_WHAT YOU HAVE TO DO_. Write out the material exactly. Do not include the pictures.

_RECORDED INFORMATION_.
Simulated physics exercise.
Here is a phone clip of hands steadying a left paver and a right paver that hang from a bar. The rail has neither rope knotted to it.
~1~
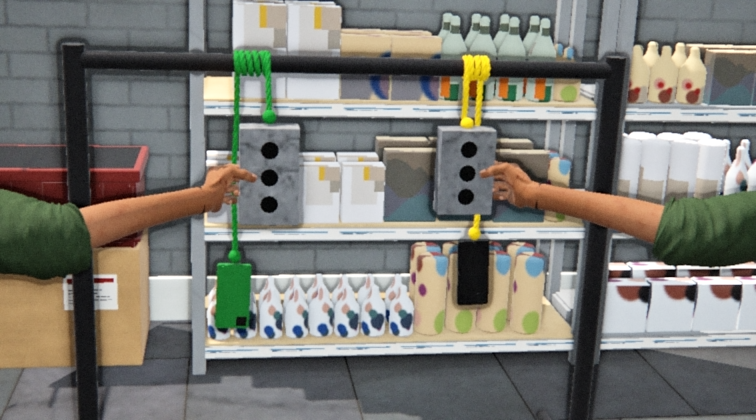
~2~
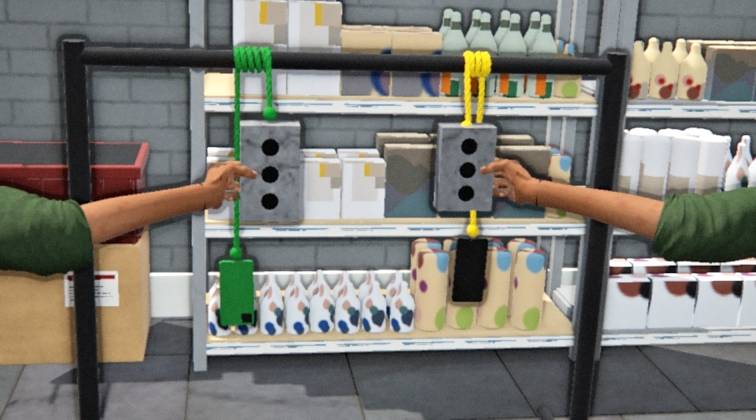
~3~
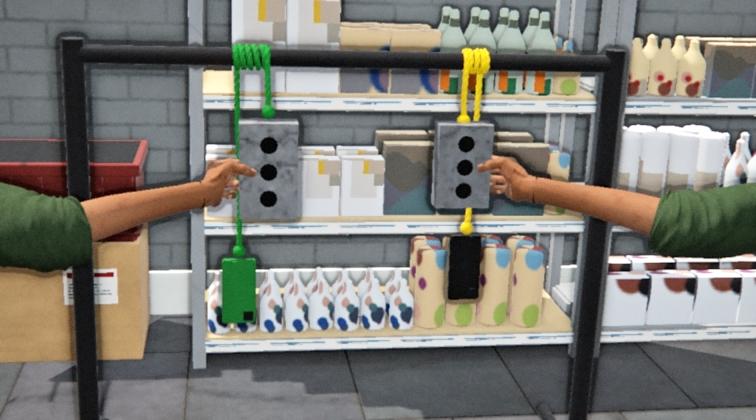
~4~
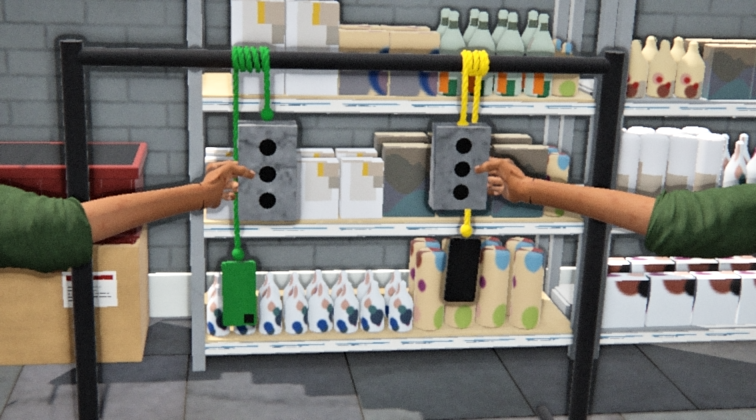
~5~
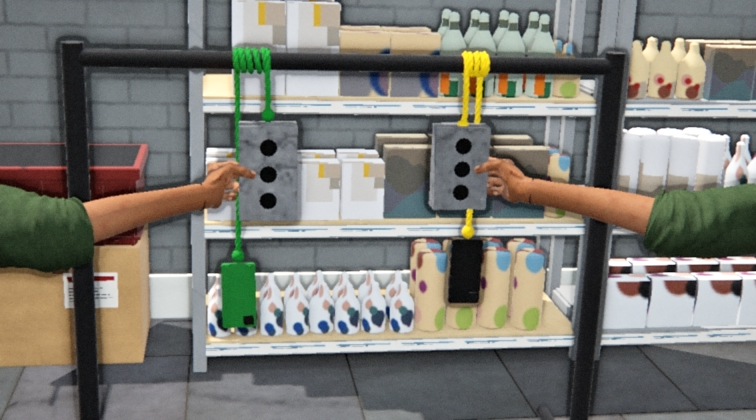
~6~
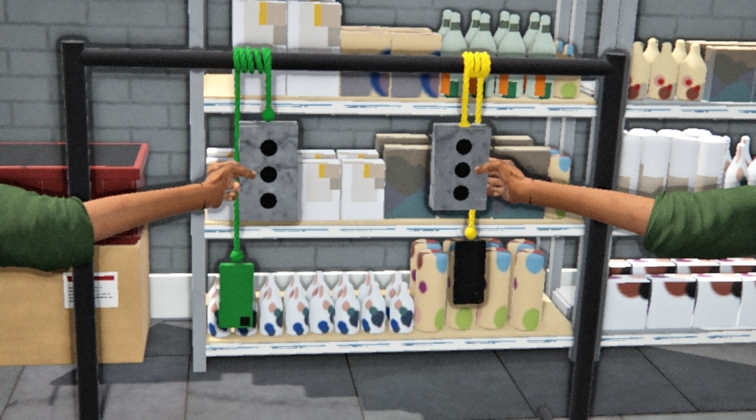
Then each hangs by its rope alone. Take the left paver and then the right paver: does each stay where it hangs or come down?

_OUTPUT BELOW_.
Simulated physics exercise.
Here is a phone clip of hands steadying a left paver and a right paver that hang from a bar. The rail has neither rope knotted to it.
~1~
~2~
~3~
~4~
~5~
~6~
Then each hangs by its rope alone. Take the left paver and then the right paver: does each stay where it hangs or come down?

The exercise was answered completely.